Pick out each line of the records that includes the string "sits", and copy it.

[Start DATASET]

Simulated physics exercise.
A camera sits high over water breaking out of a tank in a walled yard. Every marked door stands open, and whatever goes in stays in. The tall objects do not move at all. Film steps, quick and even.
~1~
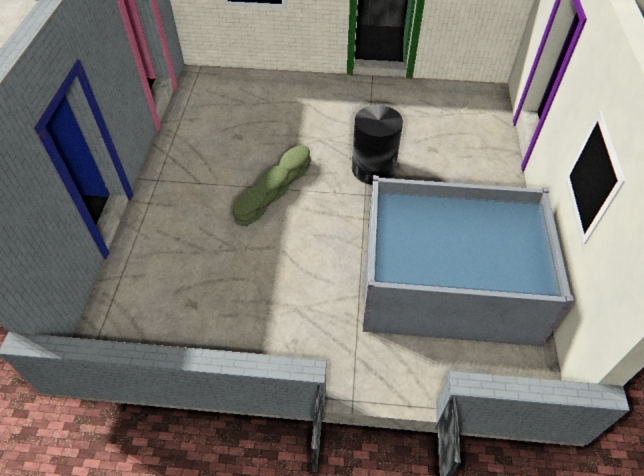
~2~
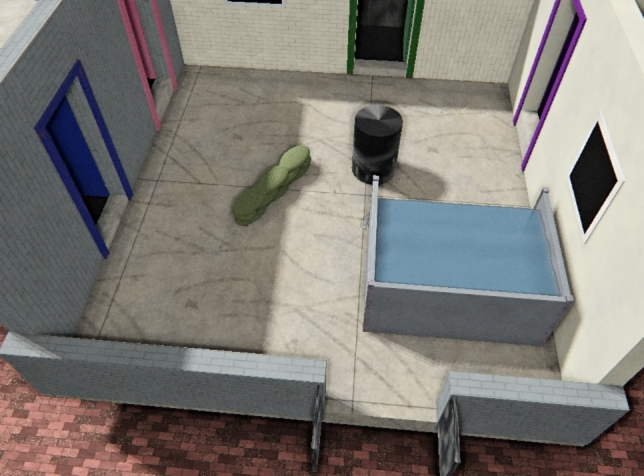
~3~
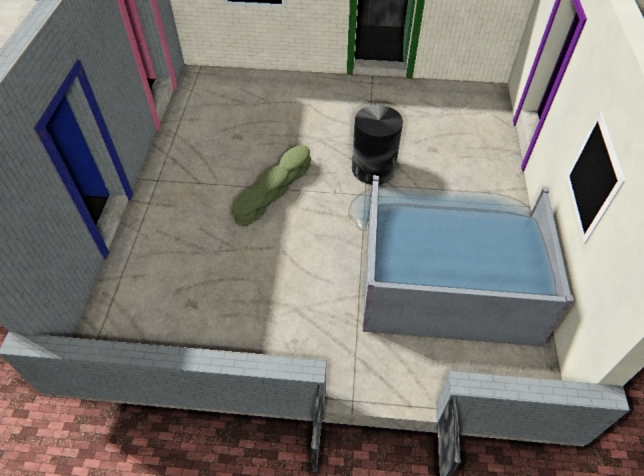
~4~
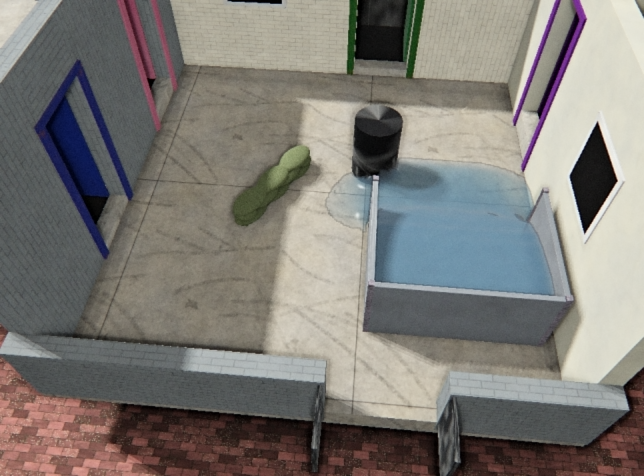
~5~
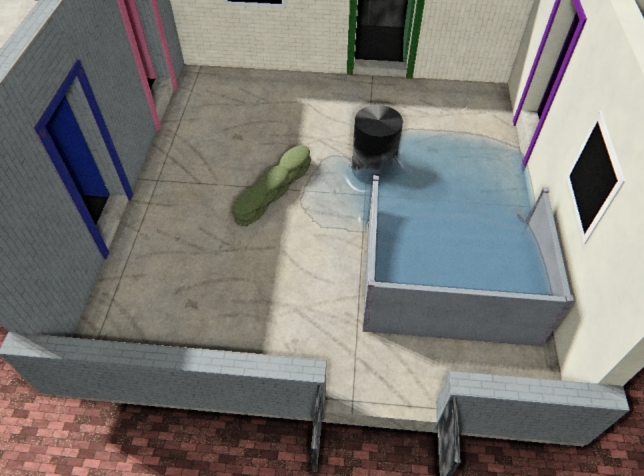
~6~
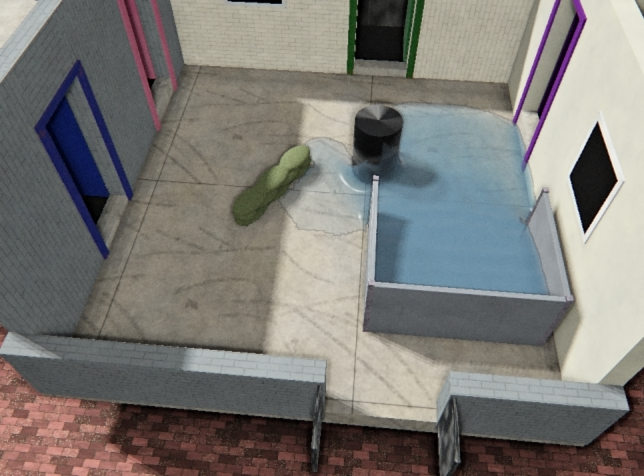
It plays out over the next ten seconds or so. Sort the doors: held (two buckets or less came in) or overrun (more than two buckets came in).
Sorted: Purple door held, blue door held, green door overrun, pink door held.
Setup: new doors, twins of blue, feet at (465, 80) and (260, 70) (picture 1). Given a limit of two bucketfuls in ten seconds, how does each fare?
Note, in sequence - door one ends up higher; door two ends up lower.
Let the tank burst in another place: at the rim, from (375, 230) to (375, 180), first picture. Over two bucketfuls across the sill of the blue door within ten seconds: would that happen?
Blue door: Crosses the threshold.
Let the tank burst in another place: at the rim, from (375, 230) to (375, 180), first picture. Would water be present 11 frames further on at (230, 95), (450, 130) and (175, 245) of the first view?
Unwetted, unwetted, submerged.
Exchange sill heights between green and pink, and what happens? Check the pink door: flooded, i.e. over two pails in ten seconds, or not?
Then pink door exceeds the limit.
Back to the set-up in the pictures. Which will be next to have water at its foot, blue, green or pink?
Go with the green one.
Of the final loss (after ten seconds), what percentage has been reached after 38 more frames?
About 50 per cent.
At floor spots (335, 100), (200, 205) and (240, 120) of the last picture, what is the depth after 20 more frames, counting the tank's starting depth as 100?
The depth comes out near 14, 0 and 8 per cent.
A moment on, water covers 35 % of the floor; the purple door wet at the sill, nothing in, the blue door not reached, the green door under two buckets in, the pink door not reached.
Next, water covers 50 % of the floor; the purple door wet at the sill, nothing in, the blue door not reached, the green door over two buckets in, the pink door not reached.
Then, water covers 70 % of the floor; the purple door under two buckets in, the blue door not reached, the green door far over two buckets in, the pink door wet at the sill, nothing in.
Later, water covers 90 % of the floor; the purple door under two buckets in, the blue door wet at the sill, nothing in, the green door far over two buckets in, the pink door under two buckets in.
In the end, water covers 95 % of the floor; the purple door under two buckets in, the blue door under two buckets in, the green door far over two buckets in, the pink door under two buckets in.
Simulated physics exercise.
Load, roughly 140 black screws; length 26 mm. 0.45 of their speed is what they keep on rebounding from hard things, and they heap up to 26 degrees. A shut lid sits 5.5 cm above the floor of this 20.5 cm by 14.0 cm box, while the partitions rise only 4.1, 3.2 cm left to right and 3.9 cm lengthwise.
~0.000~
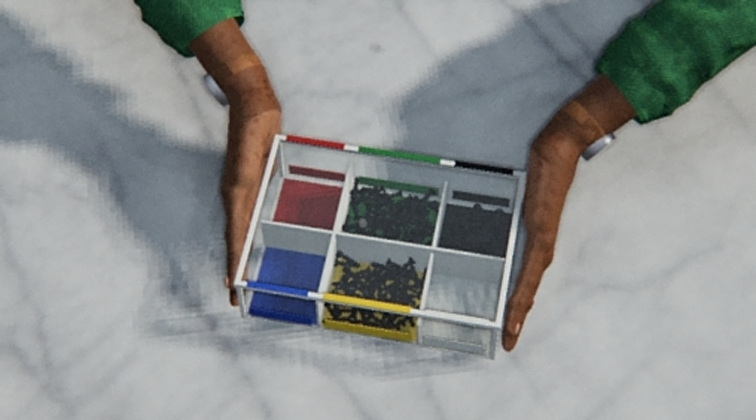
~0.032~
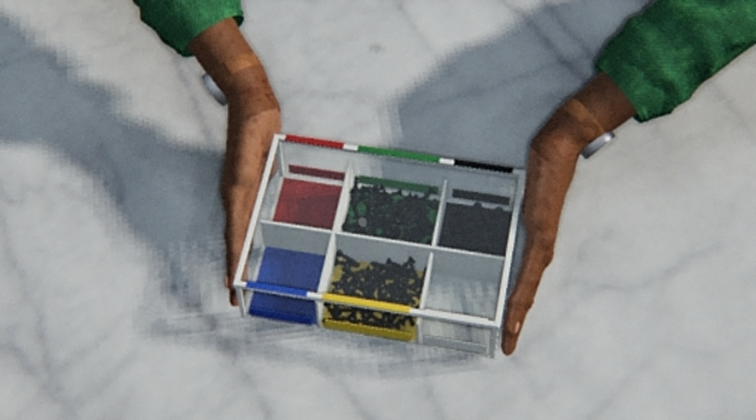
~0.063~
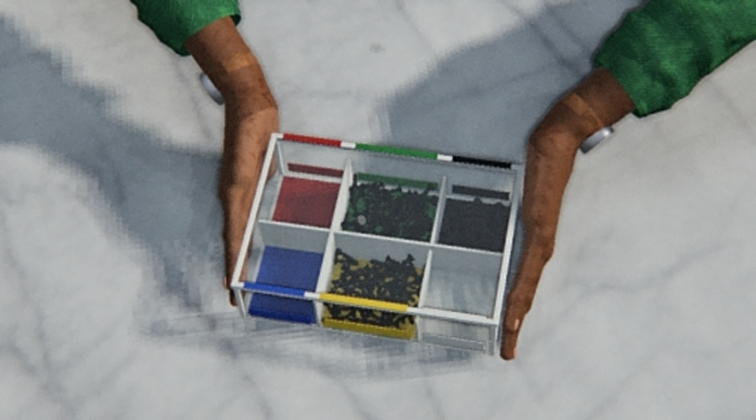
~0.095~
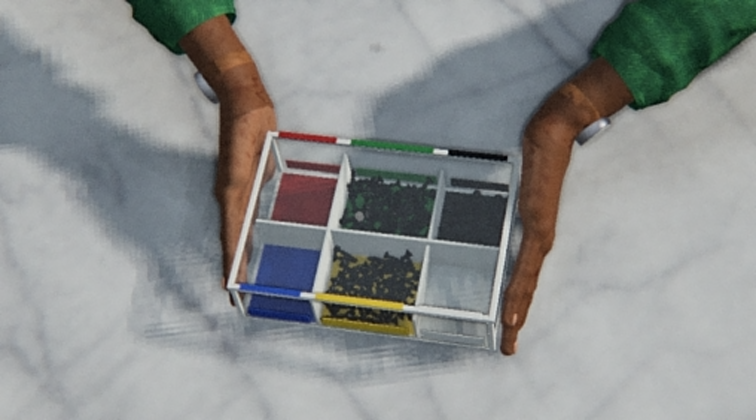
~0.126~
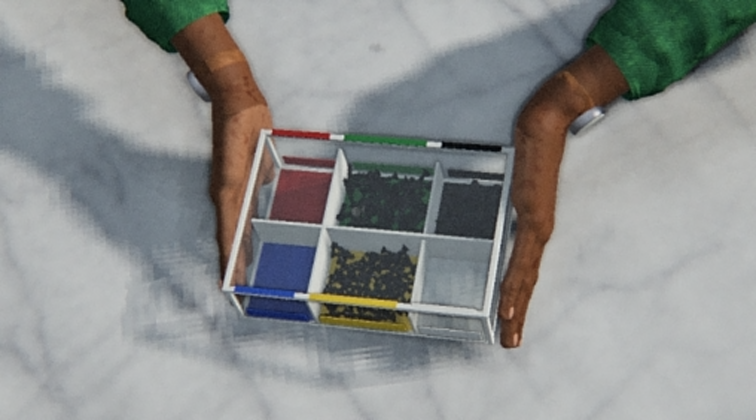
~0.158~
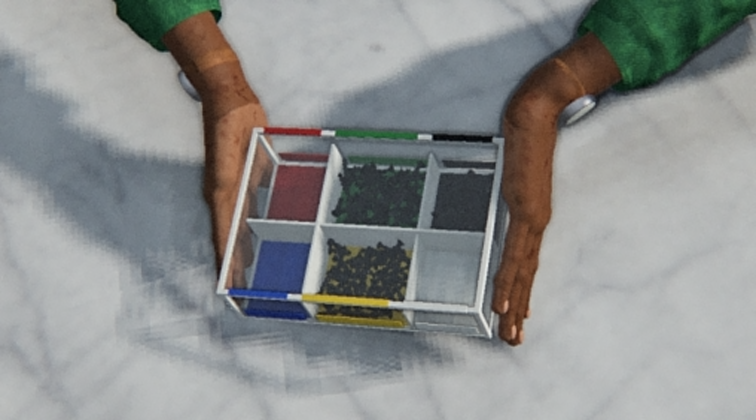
Two hands in green sleeves hold a clear, divided box with coloured edges above a pale marble surface, tilting it slightly and shifting it a little to the left while the dark pieces stay heaped in their compartments.
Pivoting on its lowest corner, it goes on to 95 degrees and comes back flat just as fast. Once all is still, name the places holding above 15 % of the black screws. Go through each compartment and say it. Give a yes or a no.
Red - no; blue - no; green - yes; yellow - yes; white - no; black - no.
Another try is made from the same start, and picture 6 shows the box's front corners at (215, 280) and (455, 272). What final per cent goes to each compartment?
So it works out as red at 0 percent, blue at 0 percent, green at 60 percent, yellow at 40 percent, white at 0 percent and black at 0 percent.
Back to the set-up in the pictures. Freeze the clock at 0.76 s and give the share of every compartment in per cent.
Red 0; blue 0; green 40; yellow 40; white 0; black 15.
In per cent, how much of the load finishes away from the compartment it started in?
My estimate is some 30 per cent.
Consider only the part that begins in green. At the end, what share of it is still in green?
I'd put it at roughly 80 per cent.
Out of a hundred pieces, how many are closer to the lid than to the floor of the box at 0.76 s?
60 per cent, give or take.
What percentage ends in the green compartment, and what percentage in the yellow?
Green: 40; yellow: 45.
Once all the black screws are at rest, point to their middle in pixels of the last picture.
Resting centre estimate: Around (358, 270).
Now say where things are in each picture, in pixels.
Box tilt 0 degrees, front corners at (240, 282) and (496, 324); green 40 %, yellow 40 %, black 20 %, in the first picture.
Box tilt 1 degrees, front corners at (239, 283) and (495, 323), in the second picture.
Box tilt 3 degrees, front corners at (237, 283) and (493, 321), in the third picture.
Box tilt 6 degrees, front corners at (234, 285) and (489, 317), lowest corner left front, in the fourth picture.
Box tilt 10 degrees, front corners at (229, 287) and (483, 313), lowest corner left front, in the fifth picture.
Box tilt 15 degrees, front corners at (223, 290) and (475, 309), lowest corner left front; green 40 %, yellow 40 %, black 20 %. Its pace works out near 150 degrees a second, in the sixth picture.
Then, at 0.76 s, tilt 95 degrees; green 40 %, yellow 40 %, black 15 %.
After 1.15 s, tilt 42 degrees; blue 10 %, green 45 %, yellow 45 %, black 5 %.
Then, at 1.64 s, tilt 0 degrees; blue 10 %, green 40 %, yellow 45 %.
At rest (1.9 s), red 0 %, blue 10 %, green 40 %, yellow 45 %, white 0 %, black 0 %.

[End DATASET]

WRITTEN SOLUTION —
A camera sits high over water breaking out of a tank in a walled yard. Every marked door stands open, and whatever goes in stays in. The tall objects do not move at all. Film steps, quick and even.
Load, roughly 140 black screws; length 26 mm. 0.45 of their speed is what they keep on rebounding from hard things, and they heap up to 26 degrees. A shut lid sits 5.5 cm above the floor of this 20.5 cm by 14.0 cm box, while the partitions rise only 4.1, 3.2 cm left to right and 3.9 cm lengthwise.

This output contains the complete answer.